-- START RECORDED DATA --

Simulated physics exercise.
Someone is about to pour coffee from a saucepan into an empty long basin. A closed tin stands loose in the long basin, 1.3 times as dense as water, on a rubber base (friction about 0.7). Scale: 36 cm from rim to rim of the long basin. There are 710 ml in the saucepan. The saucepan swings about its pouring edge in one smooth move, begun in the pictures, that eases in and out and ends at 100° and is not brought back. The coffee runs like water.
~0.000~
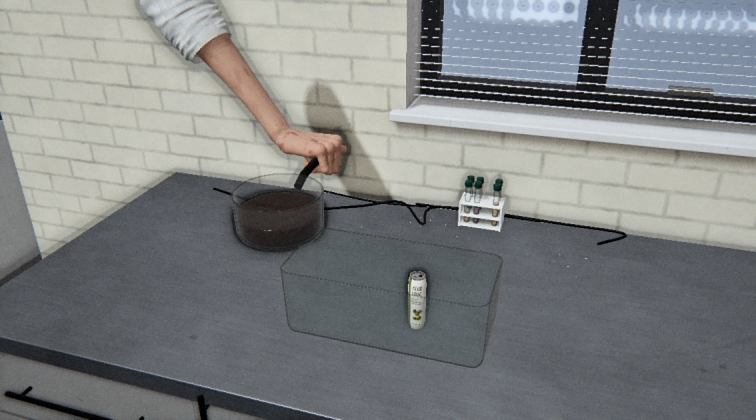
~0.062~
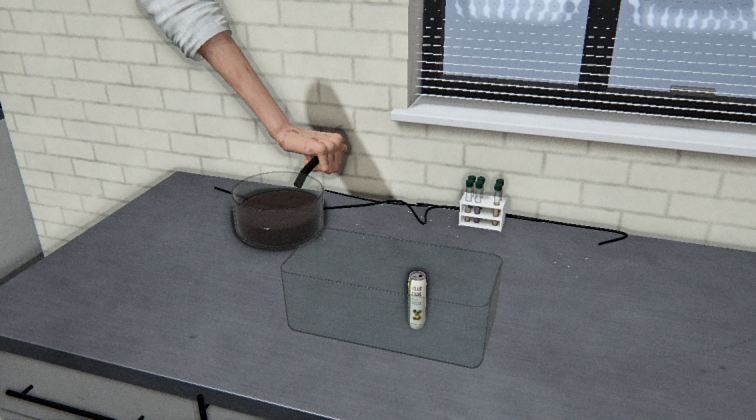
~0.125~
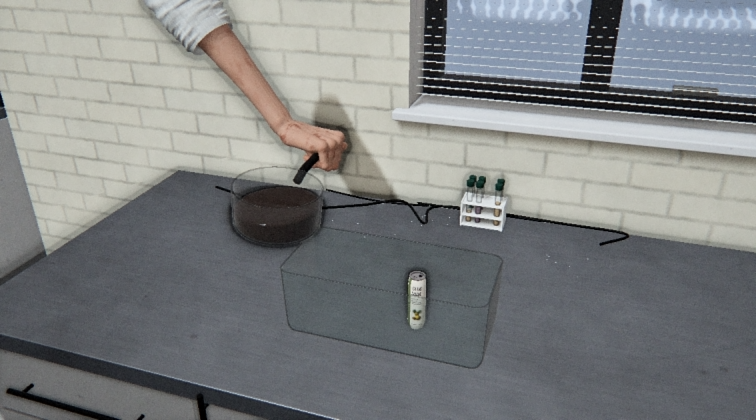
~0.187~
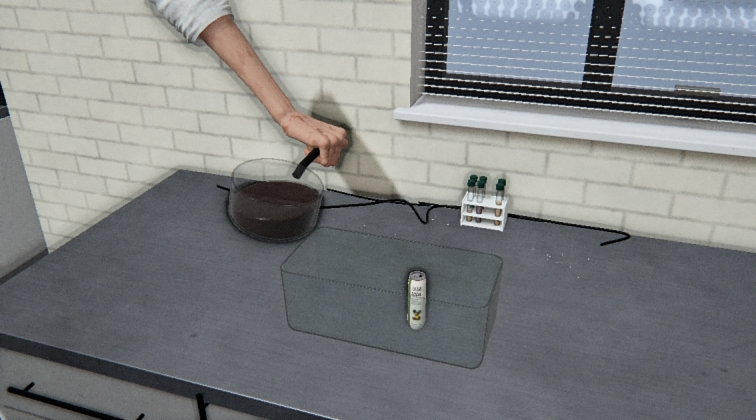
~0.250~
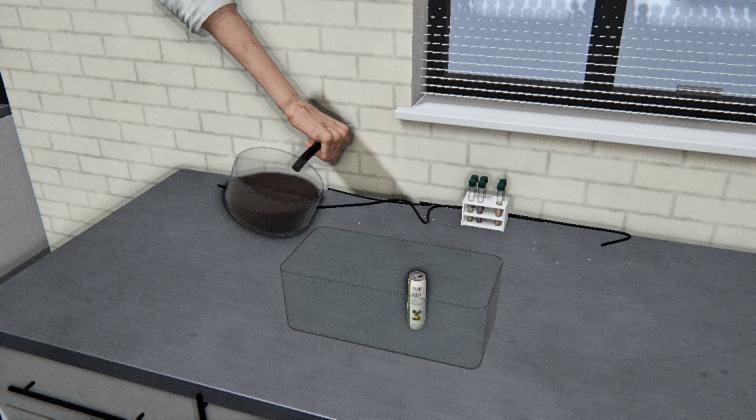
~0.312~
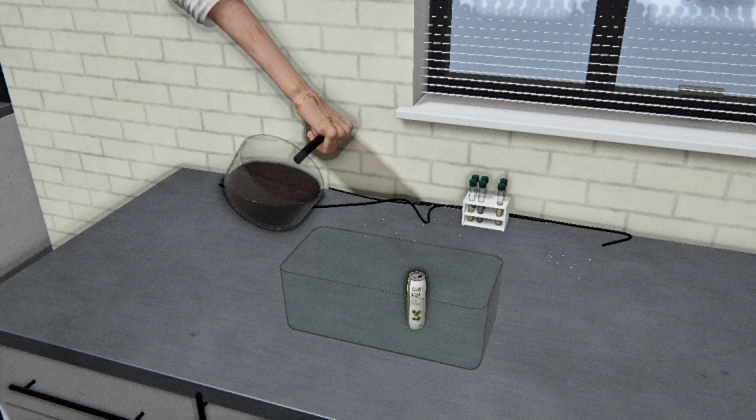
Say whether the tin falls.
The tin keeps standing.
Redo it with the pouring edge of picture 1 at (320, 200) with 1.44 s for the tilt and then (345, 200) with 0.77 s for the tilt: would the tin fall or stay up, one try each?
First it keeps standing; then it falls.
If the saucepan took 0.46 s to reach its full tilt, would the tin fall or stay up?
Then it topples.
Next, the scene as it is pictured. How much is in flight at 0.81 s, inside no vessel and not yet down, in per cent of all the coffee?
About 14 per cent.
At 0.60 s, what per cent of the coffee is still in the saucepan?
Near 42 in a hundred.
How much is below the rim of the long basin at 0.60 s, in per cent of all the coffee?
Some 7 per cent.
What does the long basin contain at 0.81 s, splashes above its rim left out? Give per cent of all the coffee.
About 78 per cent.
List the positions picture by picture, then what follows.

-- END RECORDED DATA --

WHAT IS REQUIRED: Quote each line of the listing exactly, but leave the pictures out.

THE SOLUTION:
Simulated physics exercise.
Someone is about to pour coffee from a saucepan into an empty long basin. A closed tin stands loose in the long basin, 1.3 times as dense as water, on a rubber base (friction about 0.7). Scale: 36 cm from rim to rim of the long basin. There are 710 ml in the saucepan. The saucepan swings about its pouring edge in one smooth move, begun in the pictures, that eases in and out and ends at 100° and is not brought back. The coffee runs like water.
~0.000~
~0.062~
~0.125~
~0.187~
~0.250~
~0.312~
Say whether the tin falls.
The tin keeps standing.
Redo it with the pouring edge of picture 1 at (320, 200) with 1.44 s for the tilt and then (345, 200) with 0.77 s for the tilt: would the tin fall or stay up, one try each?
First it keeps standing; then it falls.
If the saucepan took 0.46 s to reach its full tilt, would the tin fall or stay up?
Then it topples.
Next, the scene as it is pictured. How much is in flight at 0.81 s, inside no vessel and not yet down, in per cent of all the coffee?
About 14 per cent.
At 0.60 s, what per cent of the coffee is still in the saucepan?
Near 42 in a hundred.
How much is below the rim of the long basin at 0.60 s, in per cent of all the coffee?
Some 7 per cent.
What does the long basin contain at 0.81 s, splashes above its rim left out? Give per cent of all the coffee.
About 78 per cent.
List the positions picture by picture, then what follows.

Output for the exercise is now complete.